Data extract:
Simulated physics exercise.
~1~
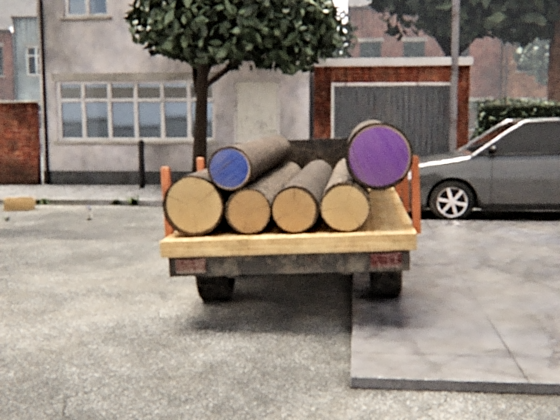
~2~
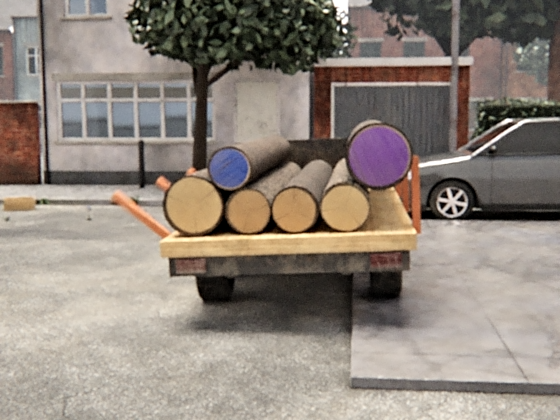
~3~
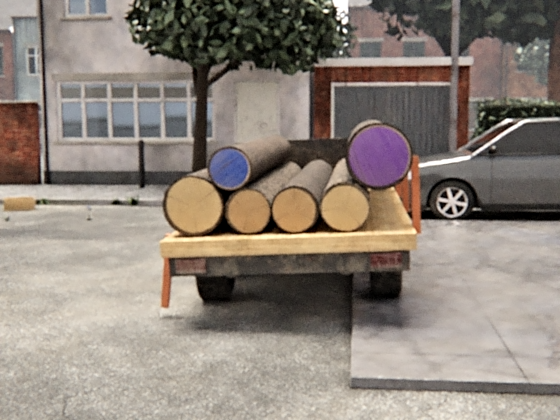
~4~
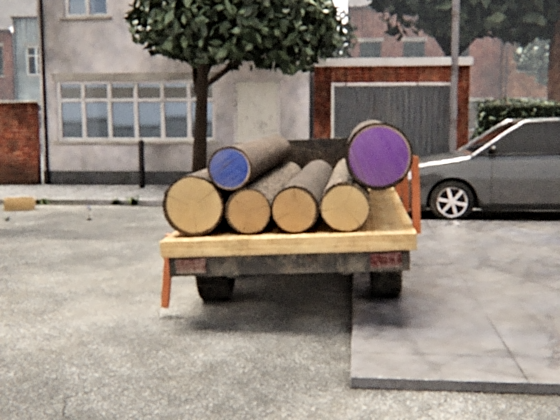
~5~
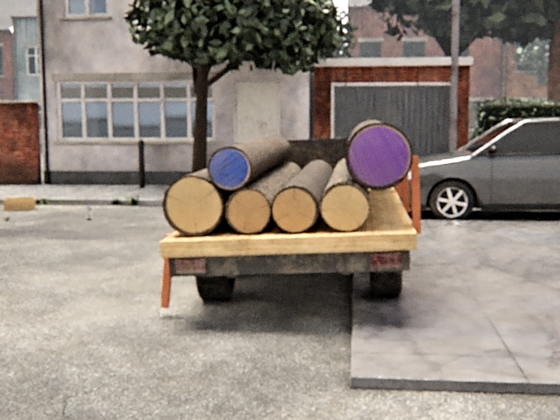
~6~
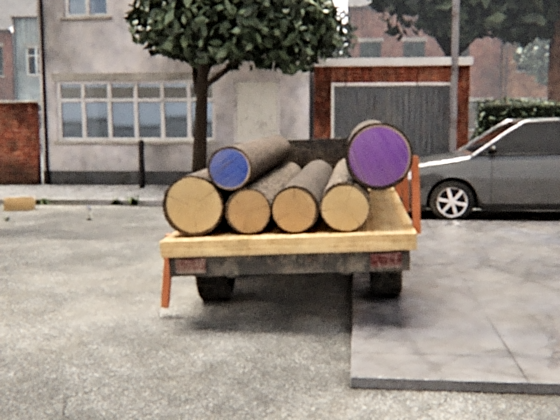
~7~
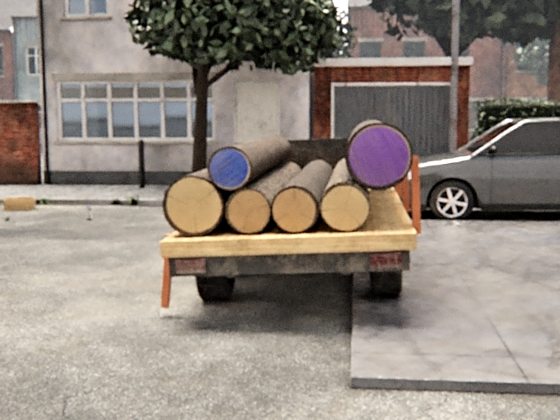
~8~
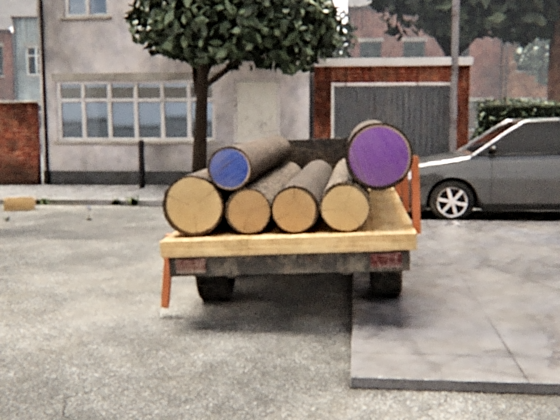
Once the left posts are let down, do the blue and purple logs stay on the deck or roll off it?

Direction: Reproduce the full listing above verbatim, with no pictures included.

Response:
Simulated physics exercise.
~1~
~2~
~3~
~4~
~5~
~6~
~7~
~8~
Once the left posts are let down, do the blue and purple logs stay on the deck or roll off it?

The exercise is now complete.